[Problem description]: Copy each line exactly. Drop every picture.

[Information shown]:
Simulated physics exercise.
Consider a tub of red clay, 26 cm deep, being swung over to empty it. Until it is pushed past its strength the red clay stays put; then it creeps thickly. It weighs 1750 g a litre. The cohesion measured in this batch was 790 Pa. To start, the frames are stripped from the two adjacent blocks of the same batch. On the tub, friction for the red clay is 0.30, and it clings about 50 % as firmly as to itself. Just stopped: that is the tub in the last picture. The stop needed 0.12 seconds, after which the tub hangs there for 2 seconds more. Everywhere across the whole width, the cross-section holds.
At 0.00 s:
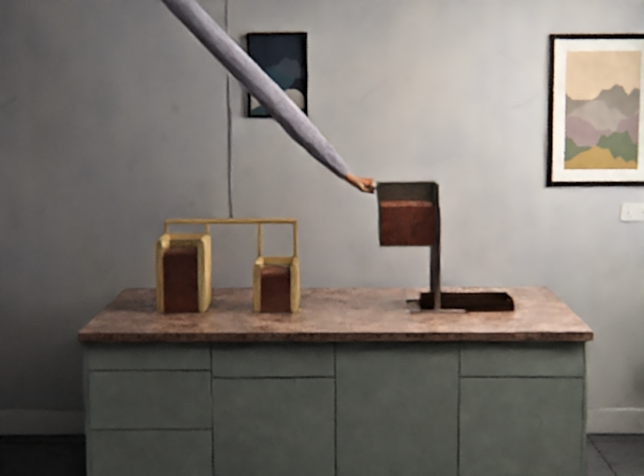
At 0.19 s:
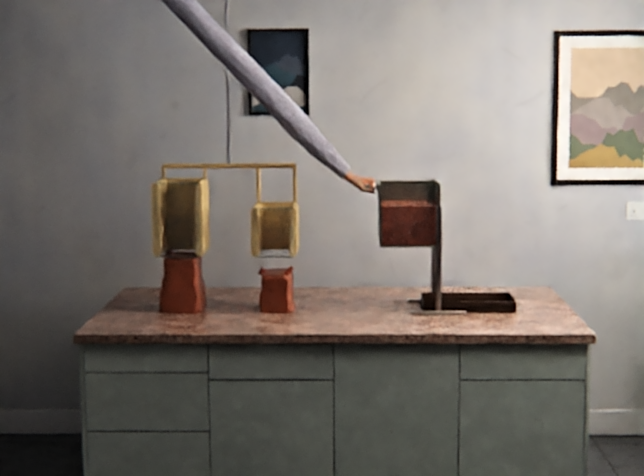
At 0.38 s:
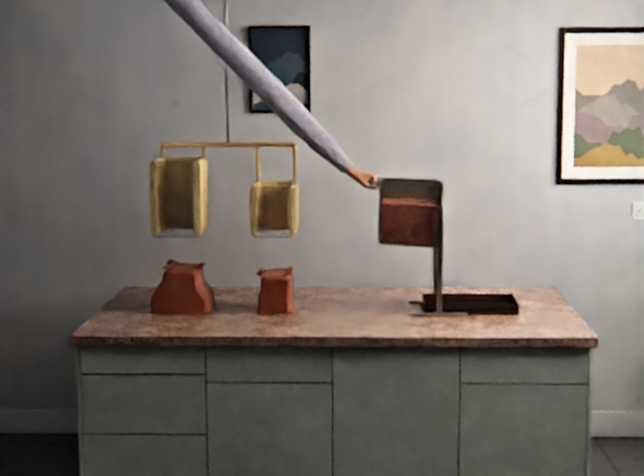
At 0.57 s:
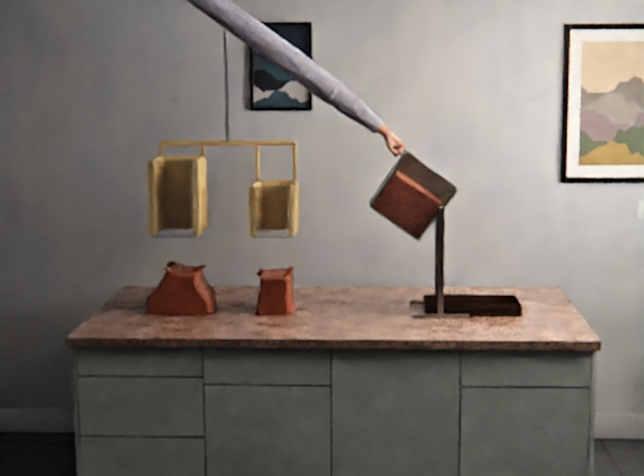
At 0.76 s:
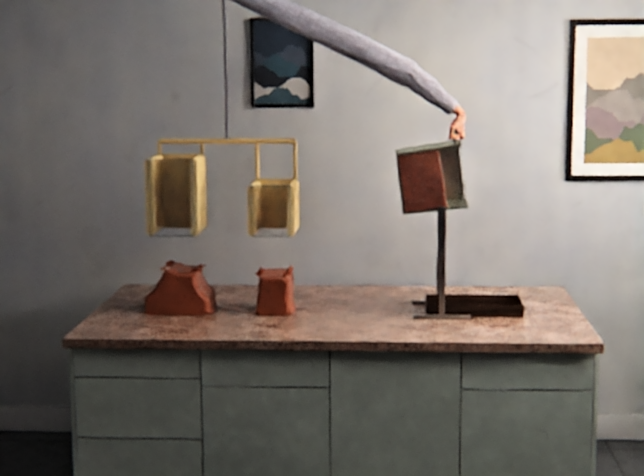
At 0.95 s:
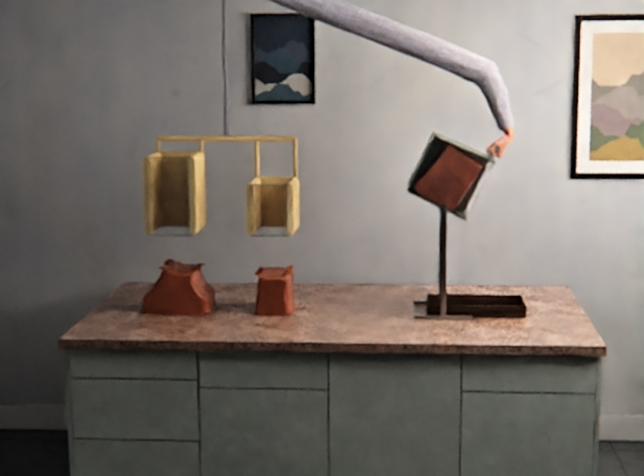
On a countertop against a grey wall, two yellow casings lifted off a pair of red clay blocks, the left one slumping wider, and then an arm swung a clay-filled tub over to the right.
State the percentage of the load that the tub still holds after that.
The tub still holds roughly 0 %.
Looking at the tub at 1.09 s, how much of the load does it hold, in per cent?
The tub holds around 65 % of the load then.
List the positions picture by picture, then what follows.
In the first picture, handle-side rim at (380, 186), tilt 0 degrees; top of the red clay at (426, 205); blocks stand 27 cm, 17 cm (left to right).
In the second picture, handle-side rim at (381, 185), tilt 0 degrees; top of the red clay at (427, 205); blocks stand 25 cm, 17 cm (left to right).
In the third picture, handle-side rim at (383, 182), tilt 3 degrees; top of the red clay at (386, 204); blocks stand 20 cm, 17 cm (left to right).
In the fourth picture, handle-side rim at (408, 155), tilt 36 degrees; top of the red clay at (397, 175); blocks stand 19 cm, 17 cm (left to right).
In the fifth picture, handle-side rim at (461, 146), tilt 83 degrees; top of the red clay at (436, 152); blocks stand 19 cm, 17 cm (left to right).
In the sixth picture, handle-side rim at (494, 164), tilt 115 degrees; top of the red clay at (450, 146); blocks stand 19 cm, 17 cm (left to right).
After 1.09 s, the tub is at 115 degrees and holds 66 %.
After 1.26 s, the tub is at 115 degrees and holds 24 %.
After 1.43 s, the tub is at 115 degrees and holds 0 %.
After 1.60 s, the tub is at 115 degrees and holds 0 %.
After 2.95 s, at the end, the tub is at 115 degrees and holds 0 %.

[Solution to the problem]:
Simulated physics exercise.
Consider a tub of red clay, 26 cm deep, being swung over to empty it. Until it is pushed past its strength the red clay stays put; then it creeps thickly. It weighs 1750 g a litre. The cohesion measured in this batch was 790 Pa. To start, the frames are stripped from the two adjacent blocks of the same batch. On the tub, friction for the red clay is 0.30, and it clings about 50 % as firmly as to itself. Just stopped: that is the tub in the last picture. The stop needed 0.12 seconds, after which the tub hangs there for 2 seconds more. Everywhere across the whole width, the cross-section holds.
At 0.00 s:
At 0.19 s:
At 0.38 s:
At 0.57 s:
At 0.76 s:
At 0.95 s:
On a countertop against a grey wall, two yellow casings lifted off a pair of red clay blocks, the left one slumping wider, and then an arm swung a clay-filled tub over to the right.
State the percentage of the load that the tub still holds after that.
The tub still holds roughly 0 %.
Looking at the tub at 1.09 s, how much of the load does it hold, in per cent?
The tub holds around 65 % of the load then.
List the positions picture by picture, then what follows.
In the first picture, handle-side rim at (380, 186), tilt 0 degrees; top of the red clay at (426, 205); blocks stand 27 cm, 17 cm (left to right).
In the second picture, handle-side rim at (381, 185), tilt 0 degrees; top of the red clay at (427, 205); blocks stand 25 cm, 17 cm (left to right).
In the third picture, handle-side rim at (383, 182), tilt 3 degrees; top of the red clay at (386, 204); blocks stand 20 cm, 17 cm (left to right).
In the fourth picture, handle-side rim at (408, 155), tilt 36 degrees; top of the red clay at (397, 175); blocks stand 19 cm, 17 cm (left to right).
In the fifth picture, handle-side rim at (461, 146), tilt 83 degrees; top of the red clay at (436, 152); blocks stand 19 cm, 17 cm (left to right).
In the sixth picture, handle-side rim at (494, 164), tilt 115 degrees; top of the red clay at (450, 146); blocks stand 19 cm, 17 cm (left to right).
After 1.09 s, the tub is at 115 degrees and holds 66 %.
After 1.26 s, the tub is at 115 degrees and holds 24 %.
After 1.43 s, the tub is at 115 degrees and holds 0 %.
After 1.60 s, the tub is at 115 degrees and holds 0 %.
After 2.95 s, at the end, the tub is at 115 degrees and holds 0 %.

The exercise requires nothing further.